- [DATA RECORDS]:
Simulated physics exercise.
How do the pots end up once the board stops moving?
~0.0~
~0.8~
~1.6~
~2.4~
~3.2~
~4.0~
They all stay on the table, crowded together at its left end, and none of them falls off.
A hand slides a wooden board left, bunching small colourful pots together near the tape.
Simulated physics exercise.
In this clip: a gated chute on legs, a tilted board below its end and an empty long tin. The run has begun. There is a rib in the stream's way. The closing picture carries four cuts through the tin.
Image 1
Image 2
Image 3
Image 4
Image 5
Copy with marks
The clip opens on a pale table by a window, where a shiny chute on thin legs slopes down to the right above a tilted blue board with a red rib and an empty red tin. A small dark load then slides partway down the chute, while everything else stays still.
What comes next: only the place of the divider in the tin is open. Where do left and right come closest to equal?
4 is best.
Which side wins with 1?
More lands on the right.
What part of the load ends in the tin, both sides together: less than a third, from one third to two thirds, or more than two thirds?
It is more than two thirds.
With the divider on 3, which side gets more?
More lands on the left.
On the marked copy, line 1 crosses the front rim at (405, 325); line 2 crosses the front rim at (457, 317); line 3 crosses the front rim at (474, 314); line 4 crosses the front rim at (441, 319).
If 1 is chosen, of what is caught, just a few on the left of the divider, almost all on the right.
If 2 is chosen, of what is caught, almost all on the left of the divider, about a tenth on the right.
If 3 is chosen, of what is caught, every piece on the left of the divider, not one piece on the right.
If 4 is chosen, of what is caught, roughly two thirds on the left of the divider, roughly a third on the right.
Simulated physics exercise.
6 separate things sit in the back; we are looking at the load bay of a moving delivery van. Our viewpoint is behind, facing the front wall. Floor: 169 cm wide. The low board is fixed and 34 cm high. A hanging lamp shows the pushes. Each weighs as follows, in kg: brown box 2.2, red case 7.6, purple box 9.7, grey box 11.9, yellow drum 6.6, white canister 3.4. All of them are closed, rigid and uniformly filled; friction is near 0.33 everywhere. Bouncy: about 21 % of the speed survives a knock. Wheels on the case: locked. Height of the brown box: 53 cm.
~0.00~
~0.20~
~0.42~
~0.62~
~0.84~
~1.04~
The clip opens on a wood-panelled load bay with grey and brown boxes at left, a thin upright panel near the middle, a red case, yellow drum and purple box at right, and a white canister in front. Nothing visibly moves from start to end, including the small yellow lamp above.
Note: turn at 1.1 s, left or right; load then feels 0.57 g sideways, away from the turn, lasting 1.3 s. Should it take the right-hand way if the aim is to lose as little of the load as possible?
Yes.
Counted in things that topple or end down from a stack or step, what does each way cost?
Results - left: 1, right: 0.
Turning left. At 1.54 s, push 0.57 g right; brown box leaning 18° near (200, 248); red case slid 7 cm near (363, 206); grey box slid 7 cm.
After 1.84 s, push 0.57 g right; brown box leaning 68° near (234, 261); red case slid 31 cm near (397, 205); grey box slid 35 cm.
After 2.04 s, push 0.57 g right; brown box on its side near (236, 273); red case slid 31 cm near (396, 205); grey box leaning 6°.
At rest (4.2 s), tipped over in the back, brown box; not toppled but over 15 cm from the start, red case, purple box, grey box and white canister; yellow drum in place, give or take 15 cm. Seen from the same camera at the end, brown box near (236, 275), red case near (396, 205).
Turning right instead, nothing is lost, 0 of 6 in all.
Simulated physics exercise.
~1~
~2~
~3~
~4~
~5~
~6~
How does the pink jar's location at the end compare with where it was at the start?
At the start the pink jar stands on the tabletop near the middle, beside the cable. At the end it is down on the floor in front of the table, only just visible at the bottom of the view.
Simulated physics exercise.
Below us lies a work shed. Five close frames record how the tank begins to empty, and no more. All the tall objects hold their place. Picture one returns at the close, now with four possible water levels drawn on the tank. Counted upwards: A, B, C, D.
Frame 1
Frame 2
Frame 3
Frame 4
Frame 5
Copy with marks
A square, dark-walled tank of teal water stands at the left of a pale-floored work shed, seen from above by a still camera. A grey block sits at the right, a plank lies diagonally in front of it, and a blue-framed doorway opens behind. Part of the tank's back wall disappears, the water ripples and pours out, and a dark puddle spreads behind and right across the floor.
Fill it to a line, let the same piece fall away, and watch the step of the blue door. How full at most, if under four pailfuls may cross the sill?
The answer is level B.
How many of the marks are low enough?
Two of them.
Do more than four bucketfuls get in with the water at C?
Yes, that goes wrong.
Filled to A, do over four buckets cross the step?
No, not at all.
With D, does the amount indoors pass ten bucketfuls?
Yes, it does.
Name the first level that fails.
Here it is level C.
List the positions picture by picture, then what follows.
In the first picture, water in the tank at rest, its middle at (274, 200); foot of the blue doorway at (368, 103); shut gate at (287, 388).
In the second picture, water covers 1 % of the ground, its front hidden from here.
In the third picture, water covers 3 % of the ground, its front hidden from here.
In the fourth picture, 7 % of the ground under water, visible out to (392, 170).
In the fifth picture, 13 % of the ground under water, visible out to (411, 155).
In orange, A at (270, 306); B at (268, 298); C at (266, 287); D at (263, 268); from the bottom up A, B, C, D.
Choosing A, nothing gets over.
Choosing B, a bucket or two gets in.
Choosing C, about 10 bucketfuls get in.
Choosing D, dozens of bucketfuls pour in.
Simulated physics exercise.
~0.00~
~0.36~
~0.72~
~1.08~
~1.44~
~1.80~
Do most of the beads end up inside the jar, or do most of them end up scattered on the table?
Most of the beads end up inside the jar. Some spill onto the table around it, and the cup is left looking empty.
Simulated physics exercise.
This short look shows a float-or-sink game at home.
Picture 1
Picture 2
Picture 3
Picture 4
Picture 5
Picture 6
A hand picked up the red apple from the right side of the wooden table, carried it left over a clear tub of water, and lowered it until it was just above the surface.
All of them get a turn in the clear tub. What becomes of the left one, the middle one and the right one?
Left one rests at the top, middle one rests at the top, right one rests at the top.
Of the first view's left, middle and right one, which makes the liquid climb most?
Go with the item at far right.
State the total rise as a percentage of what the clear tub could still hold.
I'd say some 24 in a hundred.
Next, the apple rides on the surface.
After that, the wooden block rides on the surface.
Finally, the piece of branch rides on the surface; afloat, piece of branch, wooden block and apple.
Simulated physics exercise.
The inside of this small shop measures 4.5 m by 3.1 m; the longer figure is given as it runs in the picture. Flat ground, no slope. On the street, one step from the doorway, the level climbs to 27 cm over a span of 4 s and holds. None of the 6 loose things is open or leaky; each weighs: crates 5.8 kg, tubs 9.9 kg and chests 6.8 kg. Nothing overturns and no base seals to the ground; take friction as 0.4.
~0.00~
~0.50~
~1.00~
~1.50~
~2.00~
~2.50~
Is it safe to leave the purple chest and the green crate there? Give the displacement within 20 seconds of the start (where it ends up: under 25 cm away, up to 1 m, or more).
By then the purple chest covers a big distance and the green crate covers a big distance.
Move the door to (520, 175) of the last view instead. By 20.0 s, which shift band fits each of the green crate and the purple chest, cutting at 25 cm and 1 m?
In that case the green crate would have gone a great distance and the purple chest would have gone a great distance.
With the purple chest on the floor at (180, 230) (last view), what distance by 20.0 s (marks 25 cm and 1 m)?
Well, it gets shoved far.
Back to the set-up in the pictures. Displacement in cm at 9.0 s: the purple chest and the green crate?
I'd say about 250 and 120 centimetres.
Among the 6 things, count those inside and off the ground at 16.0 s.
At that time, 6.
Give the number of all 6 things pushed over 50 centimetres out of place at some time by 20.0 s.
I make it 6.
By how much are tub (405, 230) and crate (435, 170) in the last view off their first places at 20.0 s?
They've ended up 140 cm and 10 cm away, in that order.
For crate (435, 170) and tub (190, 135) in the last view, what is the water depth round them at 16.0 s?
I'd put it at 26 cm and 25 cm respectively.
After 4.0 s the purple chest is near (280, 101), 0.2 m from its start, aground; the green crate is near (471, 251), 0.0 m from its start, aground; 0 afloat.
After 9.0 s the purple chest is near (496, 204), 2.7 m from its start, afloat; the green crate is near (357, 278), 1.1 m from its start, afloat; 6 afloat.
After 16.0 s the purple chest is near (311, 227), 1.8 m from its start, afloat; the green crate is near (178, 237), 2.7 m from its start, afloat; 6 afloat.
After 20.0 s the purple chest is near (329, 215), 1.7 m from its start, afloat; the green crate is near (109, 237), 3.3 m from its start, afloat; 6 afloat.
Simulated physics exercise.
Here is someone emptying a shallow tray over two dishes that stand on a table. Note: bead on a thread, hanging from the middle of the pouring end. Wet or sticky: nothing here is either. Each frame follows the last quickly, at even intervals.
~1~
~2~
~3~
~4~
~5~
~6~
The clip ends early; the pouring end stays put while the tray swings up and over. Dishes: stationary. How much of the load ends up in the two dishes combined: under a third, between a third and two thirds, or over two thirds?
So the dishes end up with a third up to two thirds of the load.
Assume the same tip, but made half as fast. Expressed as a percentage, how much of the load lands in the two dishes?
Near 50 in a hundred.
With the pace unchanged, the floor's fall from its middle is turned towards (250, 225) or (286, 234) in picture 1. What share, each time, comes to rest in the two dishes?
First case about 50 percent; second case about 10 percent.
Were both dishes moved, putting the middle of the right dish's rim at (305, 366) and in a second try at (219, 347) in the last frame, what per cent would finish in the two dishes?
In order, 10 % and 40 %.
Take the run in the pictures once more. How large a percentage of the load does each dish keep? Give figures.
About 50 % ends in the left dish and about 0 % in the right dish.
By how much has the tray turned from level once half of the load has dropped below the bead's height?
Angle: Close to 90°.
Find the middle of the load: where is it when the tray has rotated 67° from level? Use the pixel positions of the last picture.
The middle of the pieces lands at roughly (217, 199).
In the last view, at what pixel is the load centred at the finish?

- [THE TASK]:
Your answer should be a single number: the count of lines in the entries that contain the word "weighs".

- [TASK SOLUTION]:
2